> _Exercise_
Pictures are not part of the copy; repeat everything else in the records exactly.

[Question-based records]
§ §

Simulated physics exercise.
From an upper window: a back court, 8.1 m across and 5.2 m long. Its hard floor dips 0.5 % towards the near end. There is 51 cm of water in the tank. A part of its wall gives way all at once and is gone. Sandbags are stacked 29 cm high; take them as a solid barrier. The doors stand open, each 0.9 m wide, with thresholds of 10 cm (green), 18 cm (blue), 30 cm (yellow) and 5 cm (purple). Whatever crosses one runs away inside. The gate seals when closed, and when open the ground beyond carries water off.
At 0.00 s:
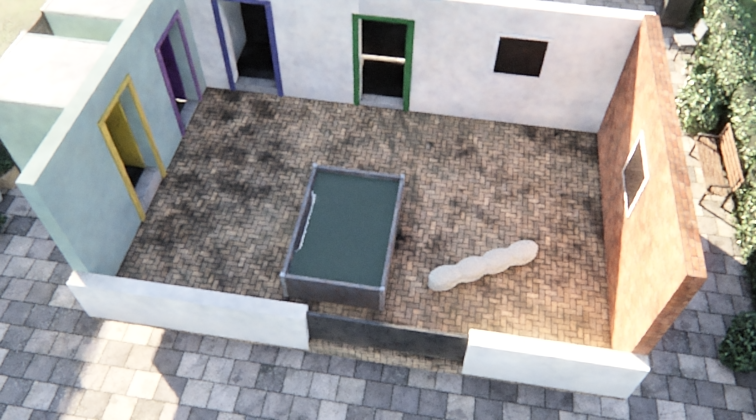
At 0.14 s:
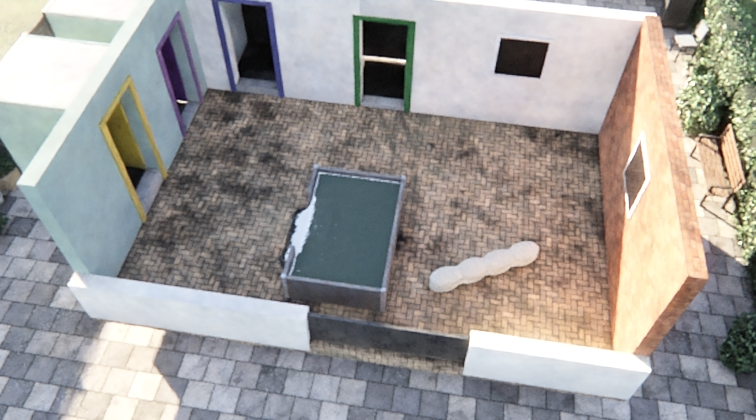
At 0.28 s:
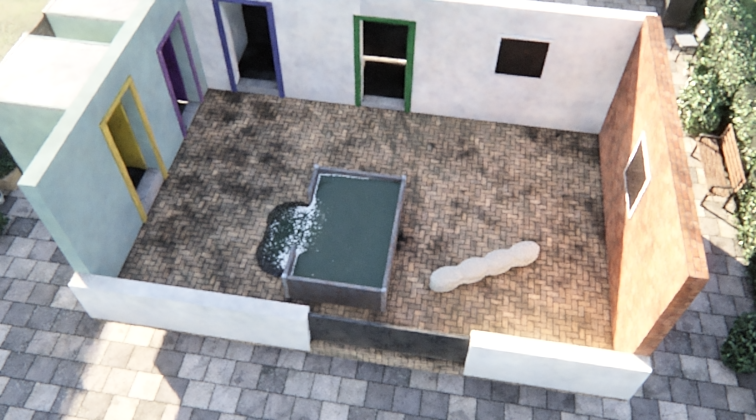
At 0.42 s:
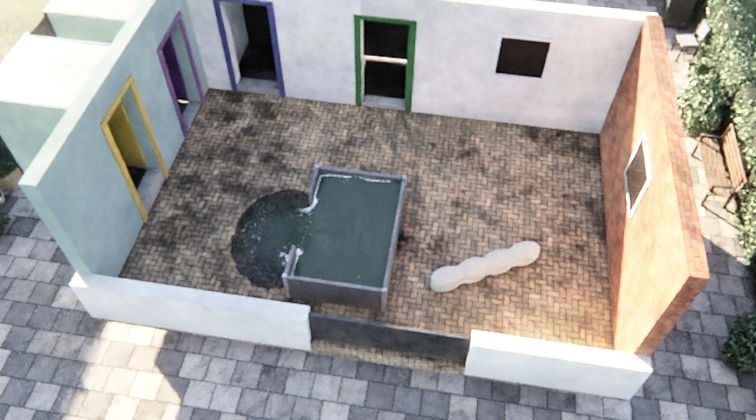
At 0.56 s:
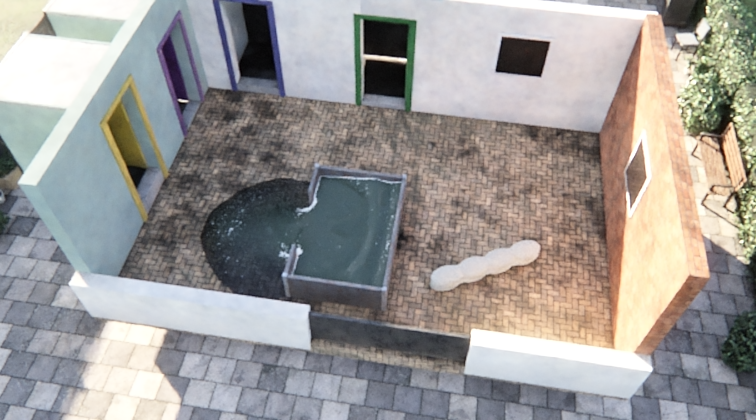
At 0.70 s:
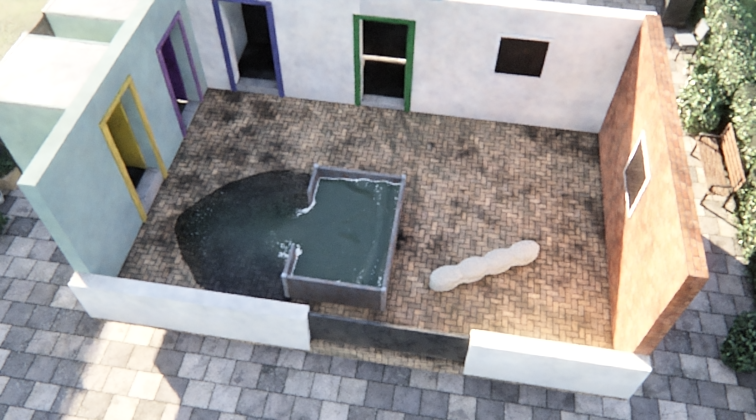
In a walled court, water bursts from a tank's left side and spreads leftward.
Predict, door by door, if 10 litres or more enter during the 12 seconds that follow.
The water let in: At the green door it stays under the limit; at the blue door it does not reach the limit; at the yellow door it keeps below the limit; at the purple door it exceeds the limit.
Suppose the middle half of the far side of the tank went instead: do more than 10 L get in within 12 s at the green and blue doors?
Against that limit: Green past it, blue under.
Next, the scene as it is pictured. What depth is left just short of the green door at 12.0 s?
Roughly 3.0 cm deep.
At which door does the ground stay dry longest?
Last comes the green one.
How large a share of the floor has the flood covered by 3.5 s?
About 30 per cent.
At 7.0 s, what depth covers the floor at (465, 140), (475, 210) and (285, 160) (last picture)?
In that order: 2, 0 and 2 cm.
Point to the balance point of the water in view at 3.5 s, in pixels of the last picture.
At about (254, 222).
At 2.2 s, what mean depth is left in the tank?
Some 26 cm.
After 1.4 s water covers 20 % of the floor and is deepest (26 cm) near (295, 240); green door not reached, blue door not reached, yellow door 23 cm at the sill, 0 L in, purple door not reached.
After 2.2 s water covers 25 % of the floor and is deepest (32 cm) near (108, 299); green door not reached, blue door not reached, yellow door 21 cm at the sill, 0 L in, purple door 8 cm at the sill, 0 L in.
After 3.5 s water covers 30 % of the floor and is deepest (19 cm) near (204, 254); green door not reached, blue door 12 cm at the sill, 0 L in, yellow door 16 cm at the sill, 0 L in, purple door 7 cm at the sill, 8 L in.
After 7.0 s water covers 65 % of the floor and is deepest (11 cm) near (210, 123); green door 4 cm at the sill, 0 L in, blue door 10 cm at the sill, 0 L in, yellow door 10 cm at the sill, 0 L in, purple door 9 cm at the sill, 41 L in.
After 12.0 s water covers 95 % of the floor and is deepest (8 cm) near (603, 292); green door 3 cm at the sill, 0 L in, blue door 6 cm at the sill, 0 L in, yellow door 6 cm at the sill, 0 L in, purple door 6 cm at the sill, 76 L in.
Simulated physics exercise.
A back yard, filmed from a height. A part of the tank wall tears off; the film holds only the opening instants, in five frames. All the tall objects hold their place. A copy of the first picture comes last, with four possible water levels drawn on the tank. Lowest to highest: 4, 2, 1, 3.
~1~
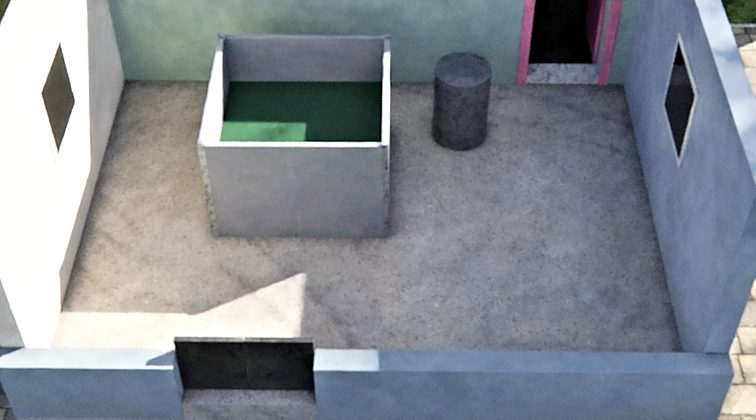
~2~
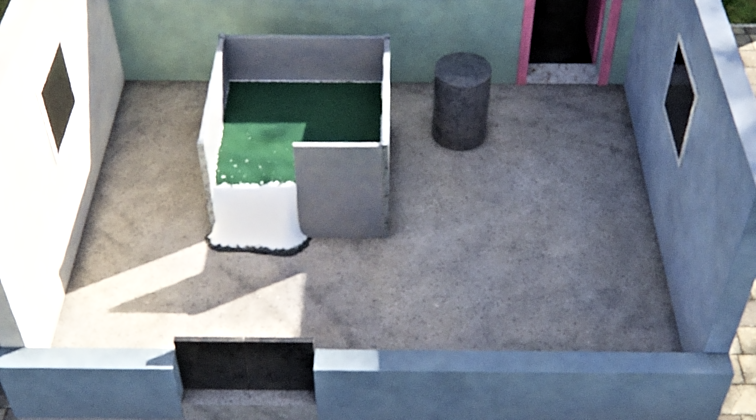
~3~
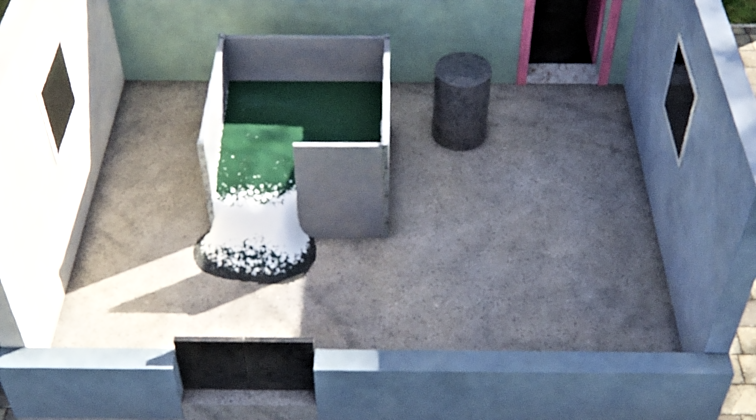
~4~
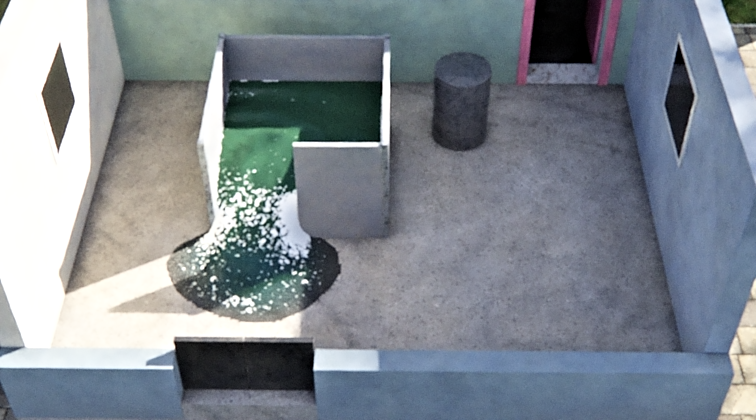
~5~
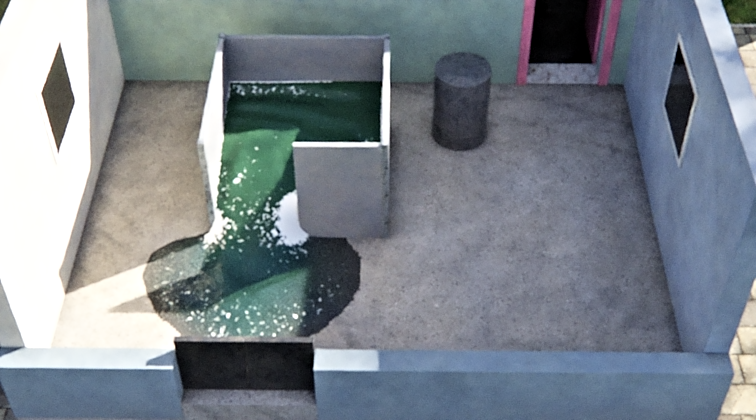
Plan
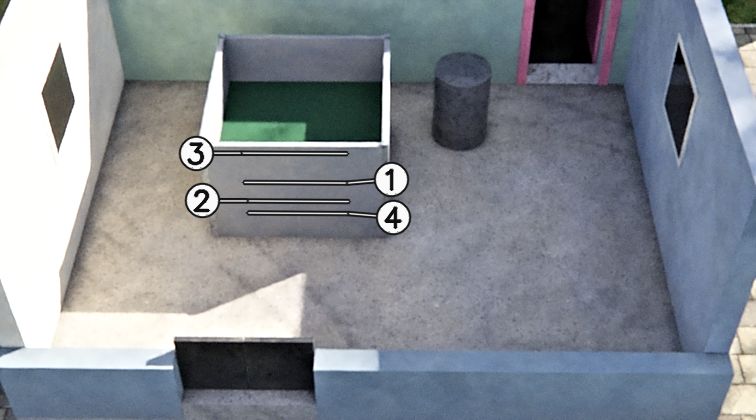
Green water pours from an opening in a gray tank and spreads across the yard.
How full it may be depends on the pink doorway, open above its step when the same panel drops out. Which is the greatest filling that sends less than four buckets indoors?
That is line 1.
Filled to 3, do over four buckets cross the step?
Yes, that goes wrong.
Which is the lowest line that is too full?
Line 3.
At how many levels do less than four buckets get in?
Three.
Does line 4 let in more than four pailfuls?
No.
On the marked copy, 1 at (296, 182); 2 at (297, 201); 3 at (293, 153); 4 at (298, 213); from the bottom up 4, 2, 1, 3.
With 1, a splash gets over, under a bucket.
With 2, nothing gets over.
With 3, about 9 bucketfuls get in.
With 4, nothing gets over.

§ §

> _Answer to this task_
Simulated physics exercise.
From an upper window: a back court, 8.1 m across and 5.2 m long. Its hard floor dips 0.5 % towards the near end. There is 51 cm of water in the tank. A part of its wall gives way all at once and is gone. Sandbags are stacked 29 cm high; take them as a solid barrier. The doors stand open, each 0.9 m wide, with thresholds of 10 cm (green), 18 cm (blue), 30 cm (yellow) and 5 cm (purple). Whatever crosses one runs away inside. The gate seals when closed, and when open the ground beyond carries water off.
At 0.00 s:
At 0.14 s:
At 0.28 s:
At 0.42 s:
At 0.56 s:
At 0.70 s:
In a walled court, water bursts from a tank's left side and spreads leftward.
Predict, door by door, if 10 litres or more enter during the 12 seconds that follow.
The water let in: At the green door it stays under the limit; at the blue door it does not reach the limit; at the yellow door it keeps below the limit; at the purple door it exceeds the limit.
Suppose the middle half of the far side of the tank went instead: do more than 10 L get in within 12 s at the green and blue doors?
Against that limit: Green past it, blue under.
Next, the scene as it is pictured. What depth is left just short of the green door at 12.0 s?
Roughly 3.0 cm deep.
At which door does the ground stay dry longest?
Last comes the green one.
How large a share of the floor has the flood covered by 3.5 s?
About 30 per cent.
At 7.0 s, what depth covers the floor at (465, 140), (475, 210) and (285, 160) (last picture)?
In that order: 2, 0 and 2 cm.
Point to the balance point of the water in view at 3.5 s, in pixels of the last picture.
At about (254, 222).
At 2.2 s, what mean depth is left in the tank?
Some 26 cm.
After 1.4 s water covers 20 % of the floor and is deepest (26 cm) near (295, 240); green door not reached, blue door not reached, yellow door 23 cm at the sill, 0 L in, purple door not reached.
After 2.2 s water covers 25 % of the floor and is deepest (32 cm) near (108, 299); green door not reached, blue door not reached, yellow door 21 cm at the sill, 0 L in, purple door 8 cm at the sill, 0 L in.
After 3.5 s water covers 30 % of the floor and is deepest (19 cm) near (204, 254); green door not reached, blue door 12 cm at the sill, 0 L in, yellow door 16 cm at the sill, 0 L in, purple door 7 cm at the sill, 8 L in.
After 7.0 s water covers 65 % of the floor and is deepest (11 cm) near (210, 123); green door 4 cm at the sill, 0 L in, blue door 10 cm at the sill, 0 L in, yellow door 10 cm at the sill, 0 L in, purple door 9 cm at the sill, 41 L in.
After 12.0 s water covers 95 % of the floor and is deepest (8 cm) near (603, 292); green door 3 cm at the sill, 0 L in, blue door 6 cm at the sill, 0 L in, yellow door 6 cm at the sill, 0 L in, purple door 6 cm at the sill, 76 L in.
Simulated physics exercise.
A back yard, filmed from a height. A part of the tank wall tears off; the film holds only the opening instants, in five frames. All the tall objects hold their place. A copy of the first picture comes last, with four possible water levels drawn on the tank. Lowest to highest: 4, 2, 1, 3.
~1~
~2~
~3~
~4~
~5~
Plan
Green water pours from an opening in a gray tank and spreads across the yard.
How full it may be depends on the pink doorway, open above its step when the same panel drops out. Which is the greatest filling that sends less than four buckets indoors?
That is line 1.
Filled to 3, do over four buckets cross the step?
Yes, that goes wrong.
Which is the lowest line that is too full?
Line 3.
At how many levels do less than four buckets get in?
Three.
Does line 4 let in more than four pailfuls?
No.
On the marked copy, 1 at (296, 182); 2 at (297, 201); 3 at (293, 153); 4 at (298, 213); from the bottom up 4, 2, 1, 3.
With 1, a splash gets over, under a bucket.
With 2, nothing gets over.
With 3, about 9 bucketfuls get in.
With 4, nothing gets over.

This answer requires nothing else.